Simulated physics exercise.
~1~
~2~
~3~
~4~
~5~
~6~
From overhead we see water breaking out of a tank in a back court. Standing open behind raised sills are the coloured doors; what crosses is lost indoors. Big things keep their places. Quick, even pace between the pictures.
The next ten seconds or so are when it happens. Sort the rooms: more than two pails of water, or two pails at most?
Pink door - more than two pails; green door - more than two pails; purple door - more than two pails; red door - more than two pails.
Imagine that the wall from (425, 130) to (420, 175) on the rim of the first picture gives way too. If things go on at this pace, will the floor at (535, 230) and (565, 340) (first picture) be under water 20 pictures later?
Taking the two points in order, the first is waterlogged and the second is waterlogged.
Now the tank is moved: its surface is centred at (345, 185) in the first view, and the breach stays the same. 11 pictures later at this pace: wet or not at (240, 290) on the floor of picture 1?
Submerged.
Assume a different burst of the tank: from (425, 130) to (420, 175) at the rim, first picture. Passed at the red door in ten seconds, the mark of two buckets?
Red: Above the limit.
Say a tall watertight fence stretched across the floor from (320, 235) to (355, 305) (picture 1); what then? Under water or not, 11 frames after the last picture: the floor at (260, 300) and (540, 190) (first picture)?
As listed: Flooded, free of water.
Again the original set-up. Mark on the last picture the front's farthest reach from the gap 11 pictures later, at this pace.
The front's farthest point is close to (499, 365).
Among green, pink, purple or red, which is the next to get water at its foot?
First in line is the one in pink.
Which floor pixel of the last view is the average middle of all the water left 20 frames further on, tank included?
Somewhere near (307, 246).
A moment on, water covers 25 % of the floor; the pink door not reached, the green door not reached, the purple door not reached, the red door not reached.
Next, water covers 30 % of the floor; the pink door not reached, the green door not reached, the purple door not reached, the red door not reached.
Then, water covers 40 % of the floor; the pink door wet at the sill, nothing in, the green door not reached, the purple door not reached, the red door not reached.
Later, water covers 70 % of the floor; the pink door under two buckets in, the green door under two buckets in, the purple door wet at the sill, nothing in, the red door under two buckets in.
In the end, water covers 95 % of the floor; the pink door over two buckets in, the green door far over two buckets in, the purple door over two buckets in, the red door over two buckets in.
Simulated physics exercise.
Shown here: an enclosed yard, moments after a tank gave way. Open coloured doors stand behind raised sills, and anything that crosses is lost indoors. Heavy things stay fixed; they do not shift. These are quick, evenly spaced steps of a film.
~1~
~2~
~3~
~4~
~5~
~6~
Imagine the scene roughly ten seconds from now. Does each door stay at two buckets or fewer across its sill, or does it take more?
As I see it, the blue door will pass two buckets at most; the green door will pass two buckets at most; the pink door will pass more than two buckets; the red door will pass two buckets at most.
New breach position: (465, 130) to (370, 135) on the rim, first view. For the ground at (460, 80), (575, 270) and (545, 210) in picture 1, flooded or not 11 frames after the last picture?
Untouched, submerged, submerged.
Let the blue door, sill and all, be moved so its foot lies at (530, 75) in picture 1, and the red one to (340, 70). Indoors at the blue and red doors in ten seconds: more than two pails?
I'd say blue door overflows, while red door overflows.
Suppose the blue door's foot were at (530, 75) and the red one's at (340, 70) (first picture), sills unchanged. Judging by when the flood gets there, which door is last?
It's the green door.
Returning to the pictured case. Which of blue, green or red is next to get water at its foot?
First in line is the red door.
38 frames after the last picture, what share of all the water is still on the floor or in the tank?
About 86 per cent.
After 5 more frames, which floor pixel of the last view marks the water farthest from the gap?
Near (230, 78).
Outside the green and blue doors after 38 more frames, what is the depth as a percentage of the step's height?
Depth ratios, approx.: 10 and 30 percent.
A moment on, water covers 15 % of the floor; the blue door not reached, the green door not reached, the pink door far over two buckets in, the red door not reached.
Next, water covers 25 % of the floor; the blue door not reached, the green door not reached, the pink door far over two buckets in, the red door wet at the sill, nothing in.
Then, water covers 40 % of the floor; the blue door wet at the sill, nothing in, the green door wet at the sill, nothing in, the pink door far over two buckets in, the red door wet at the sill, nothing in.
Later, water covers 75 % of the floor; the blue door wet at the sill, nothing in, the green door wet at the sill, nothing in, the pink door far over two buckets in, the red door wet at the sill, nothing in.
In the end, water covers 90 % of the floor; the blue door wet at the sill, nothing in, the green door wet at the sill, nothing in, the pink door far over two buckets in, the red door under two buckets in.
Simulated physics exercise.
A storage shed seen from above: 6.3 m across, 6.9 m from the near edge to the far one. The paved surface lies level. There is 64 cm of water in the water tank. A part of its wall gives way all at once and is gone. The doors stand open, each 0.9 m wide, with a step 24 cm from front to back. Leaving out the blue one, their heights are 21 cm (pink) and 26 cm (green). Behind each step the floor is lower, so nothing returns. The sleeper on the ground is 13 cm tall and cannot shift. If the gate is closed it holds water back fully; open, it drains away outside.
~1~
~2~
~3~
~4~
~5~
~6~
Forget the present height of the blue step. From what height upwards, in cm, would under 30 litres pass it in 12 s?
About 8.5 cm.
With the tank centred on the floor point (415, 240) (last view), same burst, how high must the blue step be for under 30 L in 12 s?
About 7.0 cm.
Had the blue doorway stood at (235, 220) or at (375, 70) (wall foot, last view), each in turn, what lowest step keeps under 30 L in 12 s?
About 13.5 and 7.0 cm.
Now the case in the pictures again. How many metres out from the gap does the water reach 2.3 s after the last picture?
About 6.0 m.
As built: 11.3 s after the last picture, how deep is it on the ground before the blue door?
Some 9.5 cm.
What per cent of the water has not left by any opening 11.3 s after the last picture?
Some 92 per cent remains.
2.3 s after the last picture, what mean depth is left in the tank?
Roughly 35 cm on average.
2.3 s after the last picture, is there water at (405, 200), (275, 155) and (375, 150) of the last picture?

────────

Copy every line of the entries above in which "back" occurs.

COMPLETE ANSWER:
From overhead we see water breaking out of a tank in a back court. Standing open behind raised sills are the coloured doors; what crosses is lost indoors. Big things keep their places. Quick, even pace between the pictures.
A storage shed seen from above: 6.3 m across, 6.9 m from the near edge to the far one. The paved surface lies level. There is 64 cm of water in the water tank. A part of its wall gives way all at once and is gone. The doors stand open, each 0.9 m wide, with a step 24 cm from front to back. Leaving out the blue one, their heights are 21 cm (pink) and 26 cm (green). Behind each step the floor is lower, so nothing returns. The sleeper on the ground is 13 cm tall and cannot shift. If the gate is closed it holds water back fully; open, it drains away outside.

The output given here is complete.